### AIM OF THE TASK
Exactly repeat all the records below, omitting the images they hold.

### RECORDS SUPPLIED
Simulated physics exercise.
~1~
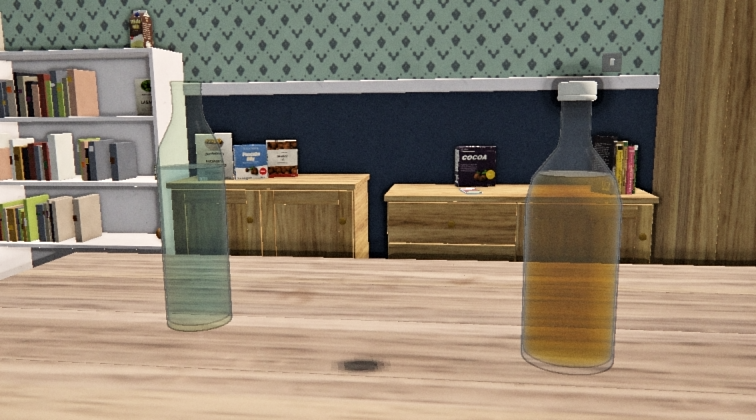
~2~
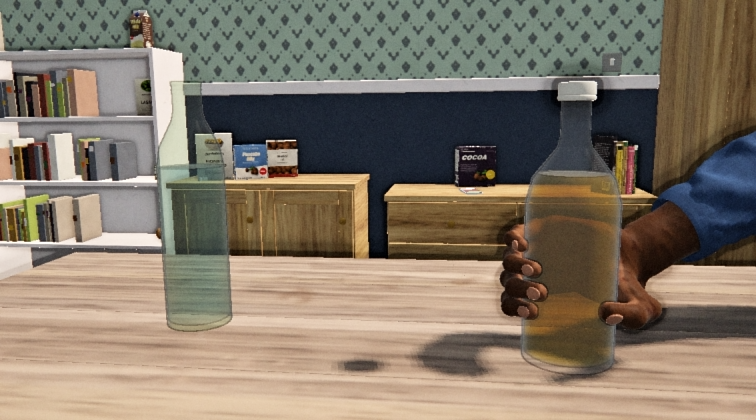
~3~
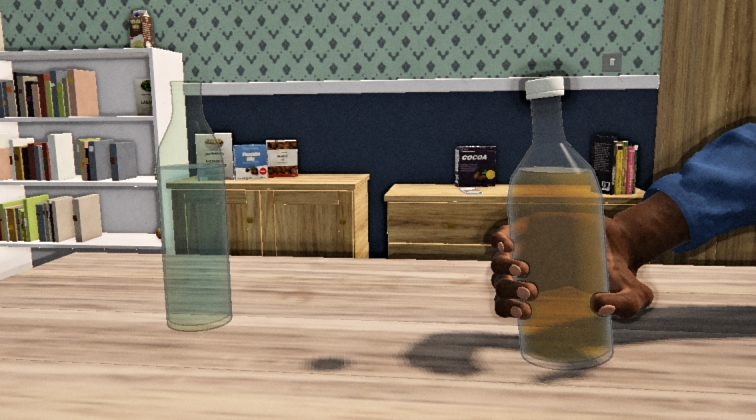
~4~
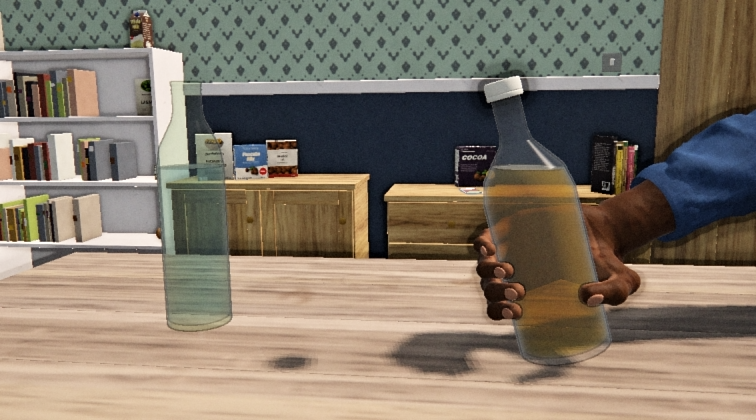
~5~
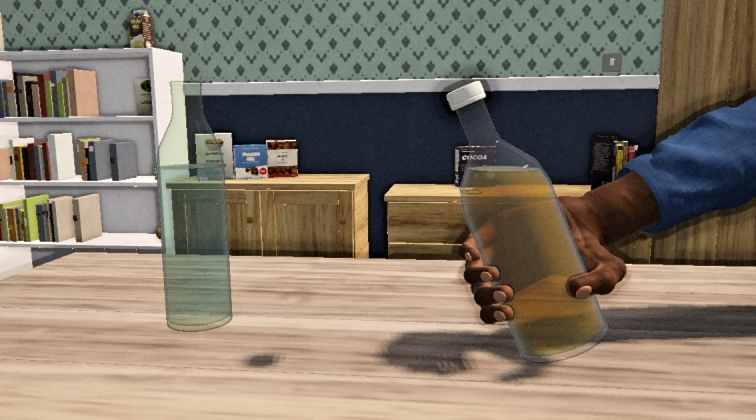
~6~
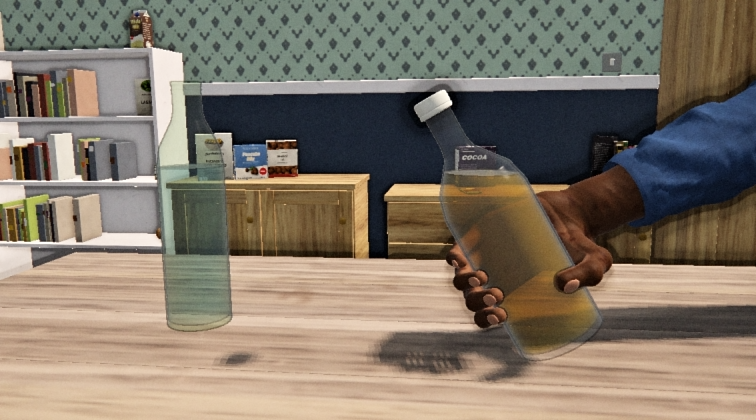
In a room with bookshelves and wooden cabinets, two partly filled bottles stand upright on a wooden table; a hand in a blue sleeve grasps the capped right bottle of amber liquid and tilts it leftward toward the open bottle.
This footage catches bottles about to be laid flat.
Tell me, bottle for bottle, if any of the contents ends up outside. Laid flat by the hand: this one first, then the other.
Left bottle - contents end up outside, right bottle - contents stay inside.
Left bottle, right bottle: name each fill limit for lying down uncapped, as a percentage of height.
First 22 percent, second 24 percent.
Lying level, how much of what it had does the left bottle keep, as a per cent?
Roughly 35 percent stays in.
Soon after, the right bottle is nearly down; right bottle, nothing comes out.
Later, the right bottle lies flat; right bottle, nothing comes out.
In the end, both lie flat; right bottle, nothing comes out; left bottle, it is running out of the neck.
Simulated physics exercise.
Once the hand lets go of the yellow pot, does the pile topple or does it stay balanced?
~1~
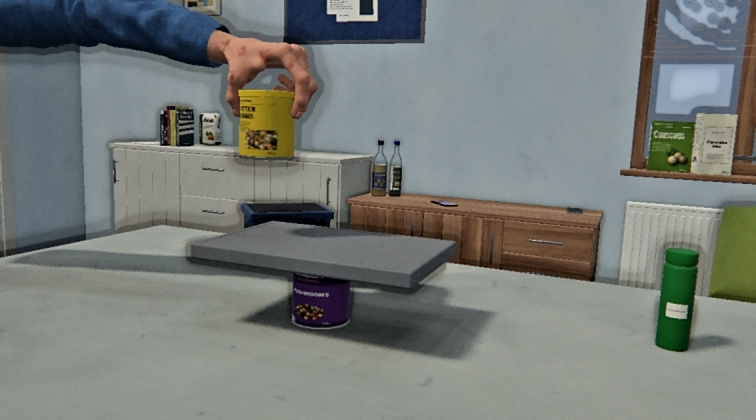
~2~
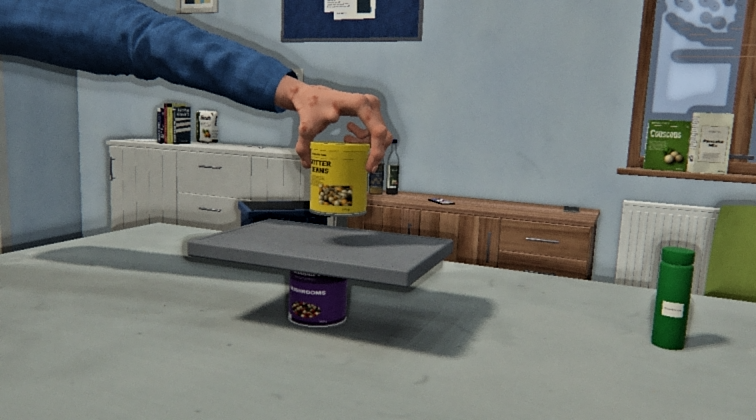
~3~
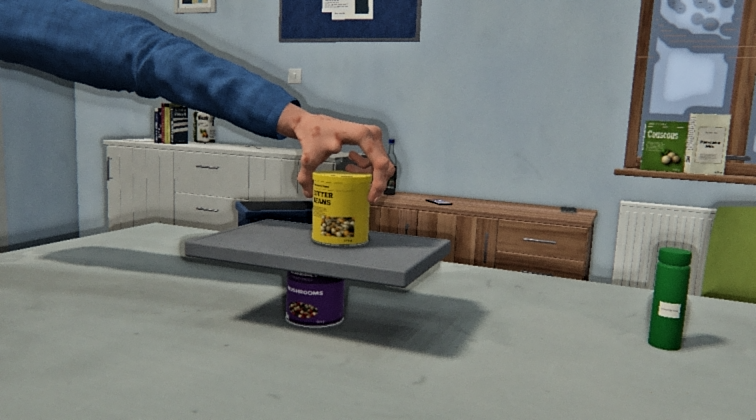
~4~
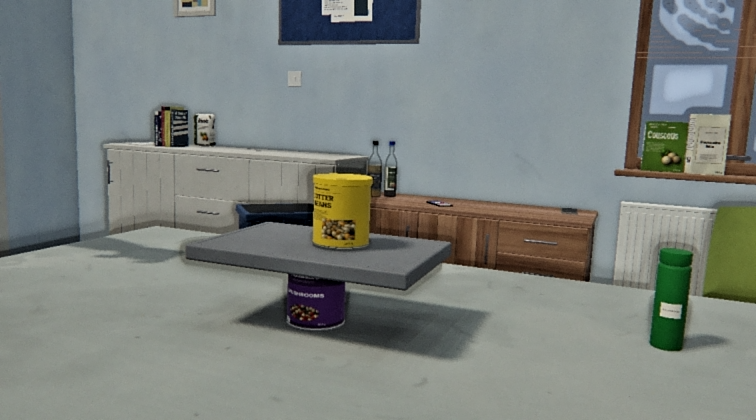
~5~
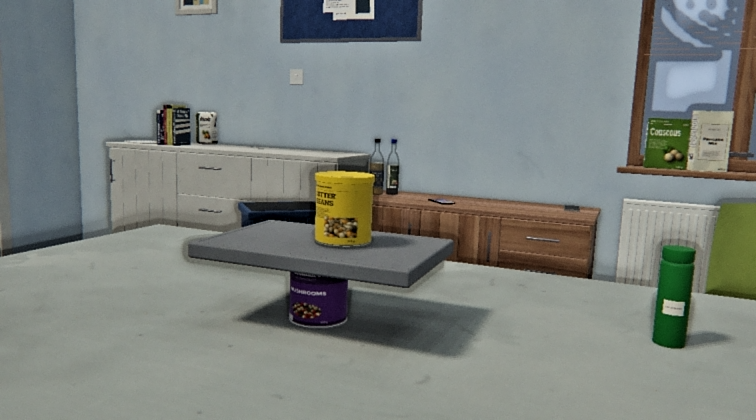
The pile stays balanced, with the yellow pot standing upright on the grey tray after the hand has gone.
A yellow pot hangs from a hand reaching in from the left, above a grey tray balanced on a purple pot. They are on a pale table in a blue-walled room, seen from the front by a slightly swaying camera, with a green shaker standing to the right and cabinets behind. The hand carries the yellow pot right and down, then lowers it onto the tray. The fingers let go and the arm withdraws out of view. The yellow pot stays upright on the tray, and the pile keeps its balance.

### WRITTEN ANSWER
Simulated physics exercise.
~1~
~2~
~3~
~4~
~5~
~6~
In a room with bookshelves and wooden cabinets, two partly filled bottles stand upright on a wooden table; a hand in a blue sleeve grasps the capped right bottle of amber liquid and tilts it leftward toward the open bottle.
This footage catches bottles about to be laid flat.
Tell me, bottle for bottle, if any of the contents ends up outside. Laid flat by the hand: this one first, then the other.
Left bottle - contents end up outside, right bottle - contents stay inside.
Left bottle, right bottle: name each fill limit for lying down uncapped, as a percentage of height.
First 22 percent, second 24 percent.
Lying level, how much of what it had does the left bottle keep, as a per cent?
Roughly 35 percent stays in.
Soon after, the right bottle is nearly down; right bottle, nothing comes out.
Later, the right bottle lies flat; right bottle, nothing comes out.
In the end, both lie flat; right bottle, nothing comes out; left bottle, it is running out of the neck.
Simulated physics exercise.
Once the hand lets go of the yellow pot, does the pile topple or does it stay balanced?
~1~
~2~
~3~
~4~
~5~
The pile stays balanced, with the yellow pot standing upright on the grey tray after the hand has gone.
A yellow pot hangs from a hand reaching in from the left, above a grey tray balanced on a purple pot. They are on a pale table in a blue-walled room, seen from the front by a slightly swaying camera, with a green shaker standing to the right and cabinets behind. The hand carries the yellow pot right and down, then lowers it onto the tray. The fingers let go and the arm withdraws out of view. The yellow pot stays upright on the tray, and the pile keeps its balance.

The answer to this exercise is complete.